### Prompt
Each line of the material must be repeated precisely, with the pictures left out.

### Data lines
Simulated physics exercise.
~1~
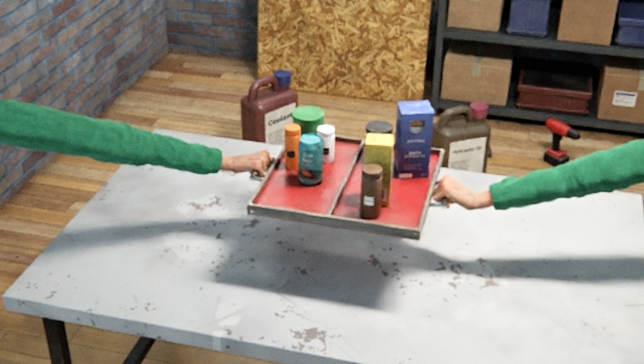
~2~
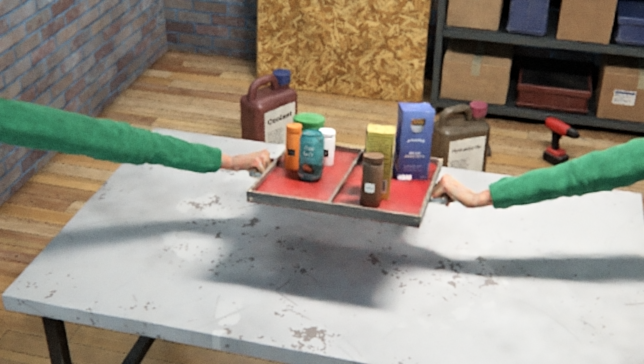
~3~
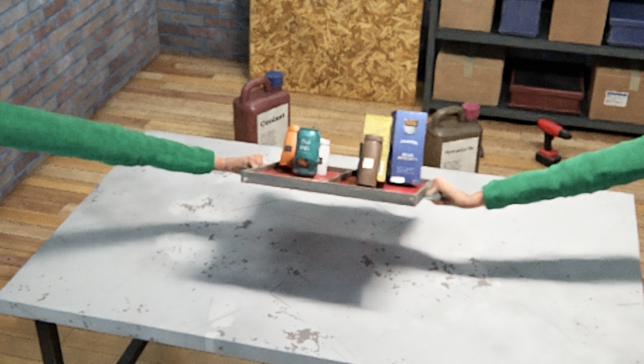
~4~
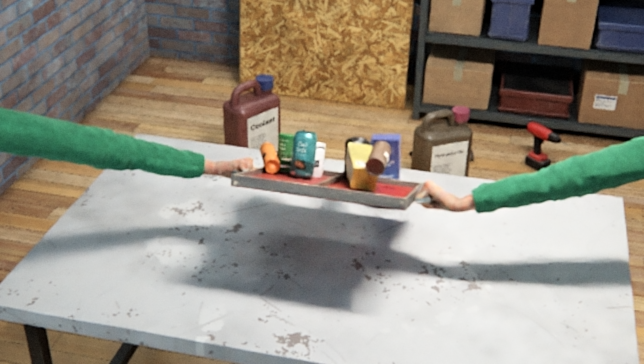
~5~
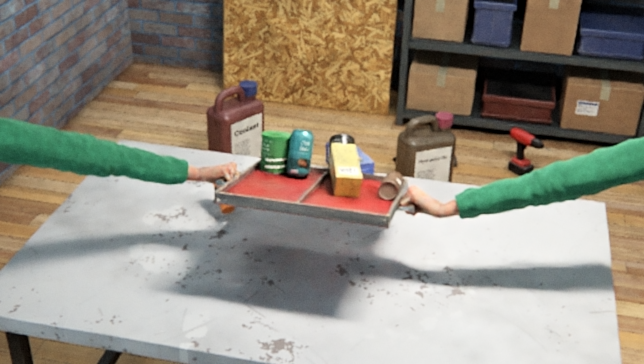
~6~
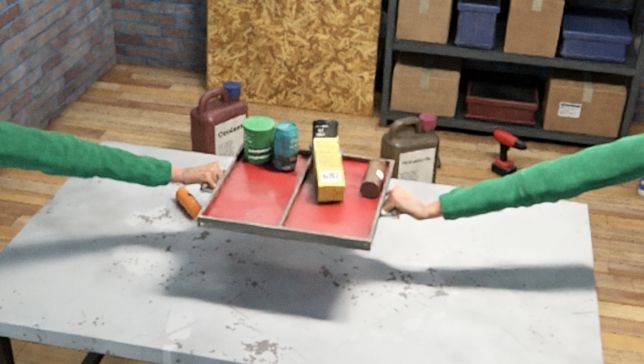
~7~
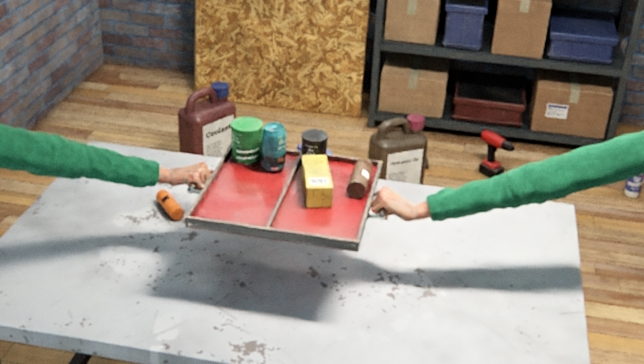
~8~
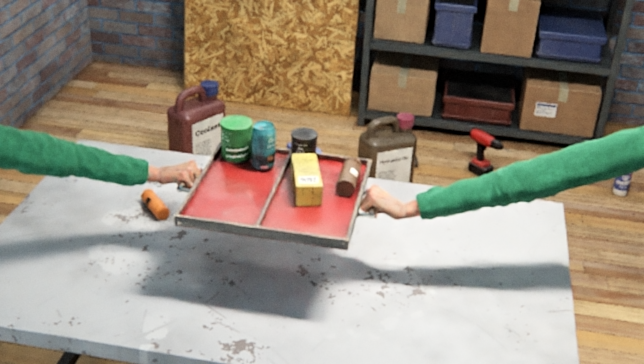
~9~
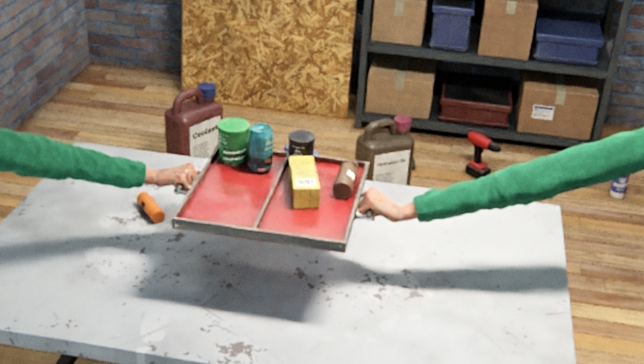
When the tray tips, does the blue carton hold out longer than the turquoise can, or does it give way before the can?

### Solution to the problem
Simulated physics exercise.
~1~
~2~
~3~
~4~
~5~
~6~
~7~
~8~
~9~
When the tray tips, does the blue carton hold out longer than the turquoise can, or does it give way before the can?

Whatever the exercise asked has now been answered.